■ A run of records
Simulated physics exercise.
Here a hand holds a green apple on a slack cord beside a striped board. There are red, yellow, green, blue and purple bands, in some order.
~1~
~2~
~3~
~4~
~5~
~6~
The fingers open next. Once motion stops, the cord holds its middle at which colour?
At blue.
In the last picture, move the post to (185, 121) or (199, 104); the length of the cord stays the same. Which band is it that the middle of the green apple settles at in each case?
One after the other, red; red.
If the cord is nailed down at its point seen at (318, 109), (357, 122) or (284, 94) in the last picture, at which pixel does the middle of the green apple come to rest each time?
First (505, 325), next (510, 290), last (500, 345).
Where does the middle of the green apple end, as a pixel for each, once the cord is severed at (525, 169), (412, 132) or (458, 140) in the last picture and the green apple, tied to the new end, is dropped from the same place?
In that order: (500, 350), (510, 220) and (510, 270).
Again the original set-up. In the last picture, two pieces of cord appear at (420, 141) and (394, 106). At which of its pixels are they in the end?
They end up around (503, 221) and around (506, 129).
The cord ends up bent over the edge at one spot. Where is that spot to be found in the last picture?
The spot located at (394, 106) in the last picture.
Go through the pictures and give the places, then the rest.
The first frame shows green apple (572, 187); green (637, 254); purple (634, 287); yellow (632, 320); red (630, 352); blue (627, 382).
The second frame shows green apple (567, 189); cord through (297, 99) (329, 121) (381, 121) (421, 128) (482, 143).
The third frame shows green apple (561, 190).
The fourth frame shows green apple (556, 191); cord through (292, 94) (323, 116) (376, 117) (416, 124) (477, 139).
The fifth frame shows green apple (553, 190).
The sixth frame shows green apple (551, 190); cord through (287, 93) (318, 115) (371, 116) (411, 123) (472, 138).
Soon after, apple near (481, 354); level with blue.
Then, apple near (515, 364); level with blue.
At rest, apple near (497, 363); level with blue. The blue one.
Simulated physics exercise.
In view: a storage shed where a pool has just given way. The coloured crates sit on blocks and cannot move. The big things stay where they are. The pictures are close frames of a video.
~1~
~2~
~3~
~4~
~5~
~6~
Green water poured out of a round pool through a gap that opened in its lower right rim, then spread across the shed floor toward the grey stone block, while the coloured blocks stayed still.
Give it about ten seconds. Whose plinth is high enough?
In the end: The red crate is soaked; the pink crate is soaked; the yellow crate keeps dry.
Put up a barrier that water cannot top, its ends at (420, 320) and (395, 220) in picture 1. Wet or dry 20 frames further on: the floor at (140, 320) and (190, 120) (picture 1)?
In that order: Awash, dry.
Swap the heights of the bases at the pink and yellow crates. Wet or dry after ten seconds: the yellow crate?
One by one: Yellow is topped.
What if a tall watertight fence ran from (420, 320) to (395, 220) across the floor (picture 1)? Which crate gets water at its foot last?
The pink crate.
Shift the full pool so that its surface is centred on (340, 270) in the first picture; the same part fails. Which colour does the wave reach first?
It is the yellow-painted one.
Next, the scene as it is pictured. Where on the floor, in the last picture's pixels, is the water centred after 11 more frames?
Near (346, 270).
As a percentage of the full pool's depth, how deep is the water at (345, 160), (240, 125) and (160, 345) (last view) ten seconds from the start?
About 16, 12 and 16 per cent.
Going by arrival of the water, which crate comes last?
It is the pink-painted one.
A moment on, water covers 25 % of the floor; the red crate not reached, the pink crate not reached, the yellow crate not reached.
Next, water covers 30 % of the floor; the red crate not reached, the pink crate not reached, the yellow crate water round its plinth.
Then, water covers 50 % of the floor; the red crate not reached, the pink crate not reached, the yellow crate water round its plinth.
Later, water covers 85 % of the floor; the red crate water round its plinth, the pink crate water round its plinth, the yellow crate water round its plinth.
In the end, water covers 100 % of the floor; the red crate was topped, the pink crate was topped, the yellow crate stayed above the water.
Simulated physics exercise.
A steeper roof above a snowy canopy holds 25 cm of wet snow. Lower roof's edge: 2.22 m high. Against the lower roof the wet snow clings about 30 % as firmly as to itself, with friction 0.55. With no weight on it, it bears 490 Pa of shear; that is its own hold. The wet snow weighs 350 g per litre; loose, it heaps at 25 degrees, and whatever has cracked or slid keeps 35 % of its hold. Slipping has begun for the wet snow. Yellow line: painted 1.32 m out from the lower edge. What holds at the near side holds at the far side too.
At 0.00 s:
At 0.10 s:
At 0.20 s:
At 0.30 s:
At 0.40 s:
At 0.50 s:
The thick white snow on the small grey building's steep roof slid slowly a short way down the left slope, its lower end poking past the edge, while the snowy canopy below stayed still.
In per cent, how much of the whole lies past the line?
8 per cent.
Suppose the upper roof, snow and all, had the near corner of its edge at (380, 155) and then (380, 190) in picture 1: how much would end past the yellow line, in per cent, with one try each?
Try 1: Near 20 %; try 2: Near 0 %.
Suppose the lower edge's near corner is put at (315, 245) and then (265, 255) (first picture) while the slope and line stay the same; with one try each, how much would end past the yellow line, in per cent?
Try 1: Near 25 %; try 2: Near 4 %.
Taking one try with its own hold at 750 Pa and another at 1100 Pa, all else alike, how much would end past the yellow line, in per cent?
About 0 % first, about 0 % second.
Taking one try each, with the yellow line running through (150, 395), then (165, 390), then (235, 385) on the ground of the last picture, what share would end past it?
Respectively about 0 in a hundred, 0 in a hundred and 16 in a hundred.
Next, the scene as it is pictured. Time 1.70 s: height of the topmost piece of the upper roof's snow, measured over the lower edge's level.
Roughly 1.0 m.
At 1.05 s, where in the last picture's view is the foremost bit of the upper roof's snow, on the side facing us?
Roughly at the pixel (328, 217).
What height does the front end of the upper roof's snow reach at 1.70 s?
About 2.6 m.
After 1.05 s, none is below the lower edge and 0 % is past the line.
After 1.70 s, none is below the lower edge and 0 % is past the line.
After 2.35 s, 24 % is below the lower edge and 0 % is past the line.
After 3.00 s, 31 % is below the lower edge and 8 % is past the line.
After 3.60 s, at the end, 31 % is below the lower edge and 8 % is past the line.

■ Exercise directions
Return, word for word, each line from the line that contains "In per cent, how" to the end of the listing above; include both end lines and nothing else.

■ Problem solution
In per cent, how much of the whole lies past the line?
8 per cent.
Suppose the upper roof, snow and all, had the near corner of its edge at (380, 155) and then (380, 190) in picture 1: how much would end past the yellow line, in per cent, with one try each?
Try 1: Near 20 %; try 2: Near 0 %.
Suppose the lower edge's near corner is put at (315, 245) and then (265, 255) (first picture) while the slope and line stay the same; with one try each, how much would end past the yellow line, in per cent?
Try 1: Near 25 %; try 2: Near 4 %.
Taking one try with its own hold at 750 Pa and another at 1100 Pa, all else alike, how much would end past the yellow line, in per cent?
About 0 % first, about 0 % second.
Taking one try each, with the yellow line running through (150, 395), then (165, 390), then (235, 385) on the ground of the last picture, what share would end past it?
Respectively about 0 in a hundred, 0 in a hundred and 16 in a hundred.
Next, the scene as it is pictured. Time 1.70 s: height of the topmost piece of the upper roof's snow, measured over the lower edge's level.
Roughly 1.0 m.
At 1.05 s, where in the last picture's view is the foremost bit of the upper roof's snow, on the side facing us?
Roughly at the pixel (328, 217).
What height does the front end of the upper roof's snow reach at 1.70 s?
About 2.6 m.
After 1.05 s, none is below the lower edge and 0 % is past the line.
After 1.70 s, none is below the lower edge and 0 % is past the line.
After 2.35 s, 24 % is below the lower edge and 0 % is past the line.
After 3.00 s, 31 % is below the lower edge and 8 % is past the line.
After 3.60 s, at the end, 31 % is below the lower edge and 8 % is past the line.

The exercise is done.